# Aim:
Skip every picture and transcribe the remaining material exactly.

------------------------------

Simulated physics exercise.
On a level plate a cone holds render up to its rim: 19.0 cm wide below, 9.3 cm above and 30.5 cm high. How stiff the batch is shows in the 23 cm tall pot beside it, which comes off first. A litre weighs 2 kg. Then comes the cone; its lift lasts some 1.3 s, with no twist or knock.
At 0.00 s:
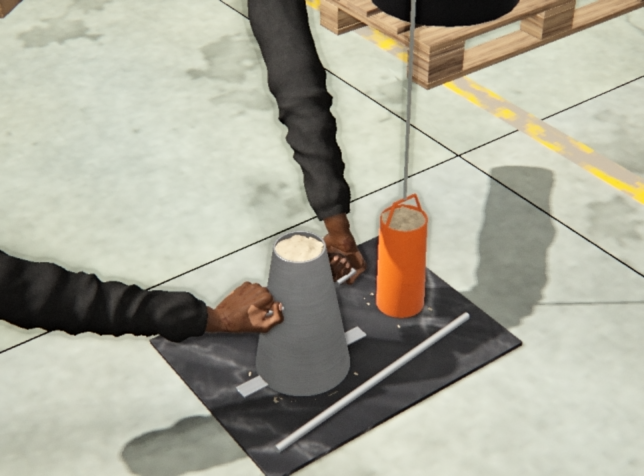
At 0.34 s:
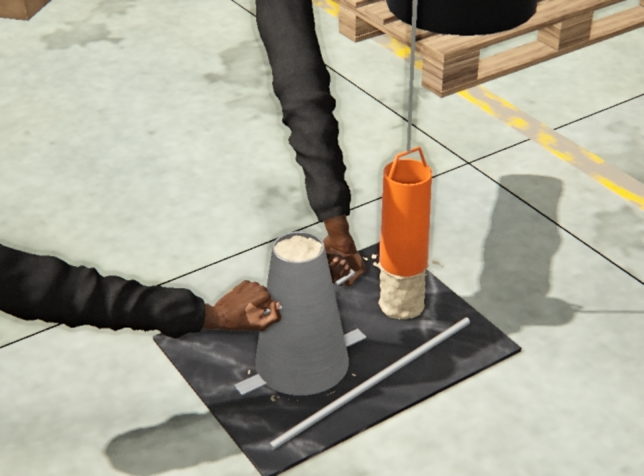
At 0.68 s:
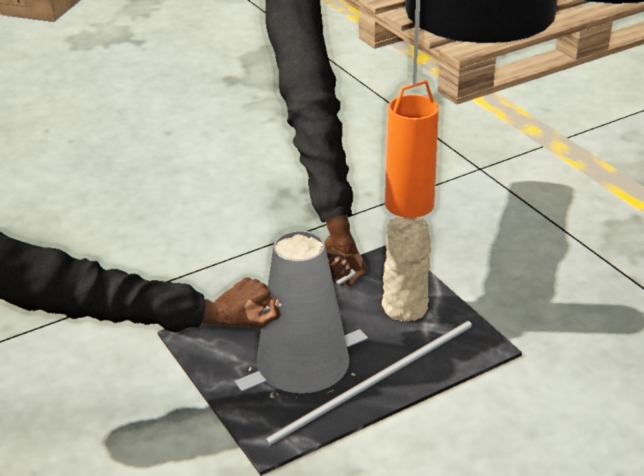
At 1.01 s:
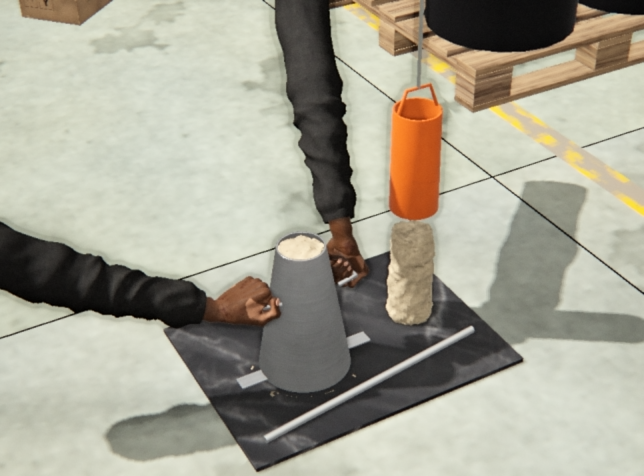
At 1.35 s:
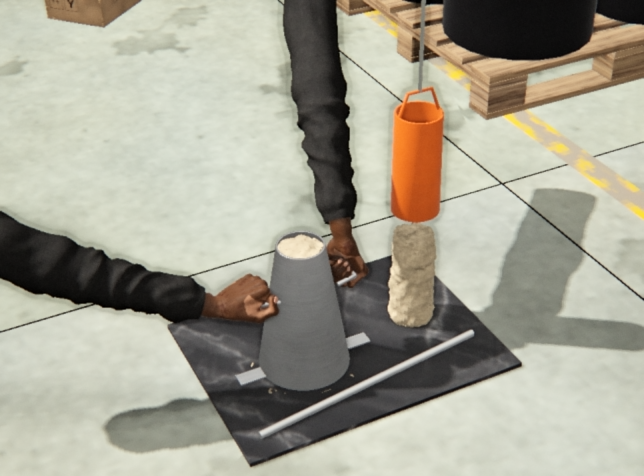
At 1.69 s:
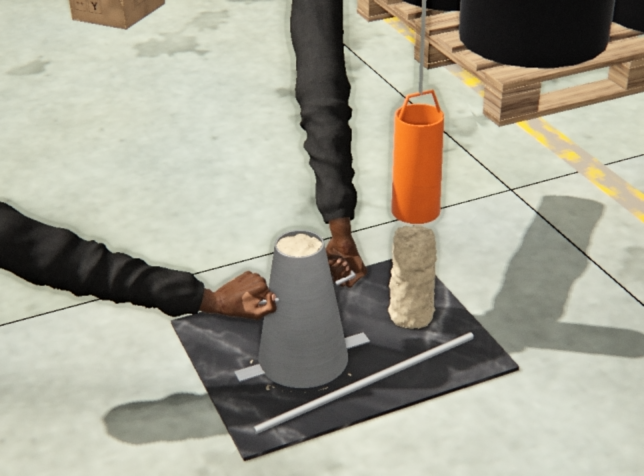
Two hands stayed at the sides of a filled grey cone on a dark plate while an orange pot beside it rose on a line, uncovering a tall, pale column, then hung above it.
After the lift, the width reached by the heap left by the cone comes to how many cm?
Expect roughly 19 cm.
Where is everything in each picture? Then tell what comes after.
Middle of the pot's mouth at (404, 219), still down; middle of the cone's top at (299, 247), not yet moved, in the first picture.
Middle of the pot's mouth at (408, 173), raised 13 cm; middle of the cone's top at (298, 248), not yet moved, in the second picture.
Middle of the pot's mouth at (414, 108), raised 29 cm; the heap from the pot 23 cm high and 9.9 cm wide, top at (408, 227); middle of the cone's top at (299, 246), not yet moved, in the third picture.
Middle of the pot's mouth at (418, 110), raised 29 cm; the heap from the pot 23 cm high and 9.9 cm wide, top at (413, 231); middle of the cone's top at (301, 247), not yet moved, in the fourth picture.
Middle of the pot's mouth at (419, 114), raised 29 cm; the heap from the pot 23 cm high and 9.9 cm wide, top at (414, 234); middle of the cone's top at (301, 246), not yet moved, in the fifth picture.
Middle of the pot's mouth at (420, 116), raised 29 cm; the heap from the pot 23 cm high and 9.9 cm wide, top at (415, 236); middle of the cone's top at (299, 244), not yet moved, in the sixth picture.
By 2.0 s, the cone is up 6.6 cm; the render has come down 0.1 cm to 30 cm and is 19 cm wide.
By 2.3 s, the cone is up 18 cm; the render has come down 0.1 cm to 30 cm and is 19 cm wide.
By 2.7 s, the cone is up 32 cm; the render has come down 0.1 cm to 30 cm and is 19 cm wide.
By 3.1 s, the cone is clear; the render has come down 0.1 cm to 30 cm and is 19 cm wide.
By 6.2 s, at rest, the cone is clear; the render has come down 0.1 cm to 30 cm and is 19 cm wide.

------------------------------

# Output of the task:
Simulated physics exercise.
On a level plate a cone holds render up to its rim: 19.0 cm wide below, 9.3 cm above and 30.5 cm high. How stiff the batch is shows in the 23 cm tall pot beside it, which comes off first. A litre weighs 2 kg. Then comes the cone; its lift lasts some 1.3 s, with no twist or knock.
At 0.00 s:
At 0.34 s:
At 0.68 s:
At 1.01 s:
At 1.35 s:
At 1.69 s:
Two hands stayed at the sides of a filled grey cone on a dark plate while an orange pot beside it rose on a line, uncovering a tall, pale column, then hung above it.
After the lift, the width reached by the heap left by the cone comes to how many cm?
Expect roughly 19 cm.
Where is everything in each picture? Then tell what comes after.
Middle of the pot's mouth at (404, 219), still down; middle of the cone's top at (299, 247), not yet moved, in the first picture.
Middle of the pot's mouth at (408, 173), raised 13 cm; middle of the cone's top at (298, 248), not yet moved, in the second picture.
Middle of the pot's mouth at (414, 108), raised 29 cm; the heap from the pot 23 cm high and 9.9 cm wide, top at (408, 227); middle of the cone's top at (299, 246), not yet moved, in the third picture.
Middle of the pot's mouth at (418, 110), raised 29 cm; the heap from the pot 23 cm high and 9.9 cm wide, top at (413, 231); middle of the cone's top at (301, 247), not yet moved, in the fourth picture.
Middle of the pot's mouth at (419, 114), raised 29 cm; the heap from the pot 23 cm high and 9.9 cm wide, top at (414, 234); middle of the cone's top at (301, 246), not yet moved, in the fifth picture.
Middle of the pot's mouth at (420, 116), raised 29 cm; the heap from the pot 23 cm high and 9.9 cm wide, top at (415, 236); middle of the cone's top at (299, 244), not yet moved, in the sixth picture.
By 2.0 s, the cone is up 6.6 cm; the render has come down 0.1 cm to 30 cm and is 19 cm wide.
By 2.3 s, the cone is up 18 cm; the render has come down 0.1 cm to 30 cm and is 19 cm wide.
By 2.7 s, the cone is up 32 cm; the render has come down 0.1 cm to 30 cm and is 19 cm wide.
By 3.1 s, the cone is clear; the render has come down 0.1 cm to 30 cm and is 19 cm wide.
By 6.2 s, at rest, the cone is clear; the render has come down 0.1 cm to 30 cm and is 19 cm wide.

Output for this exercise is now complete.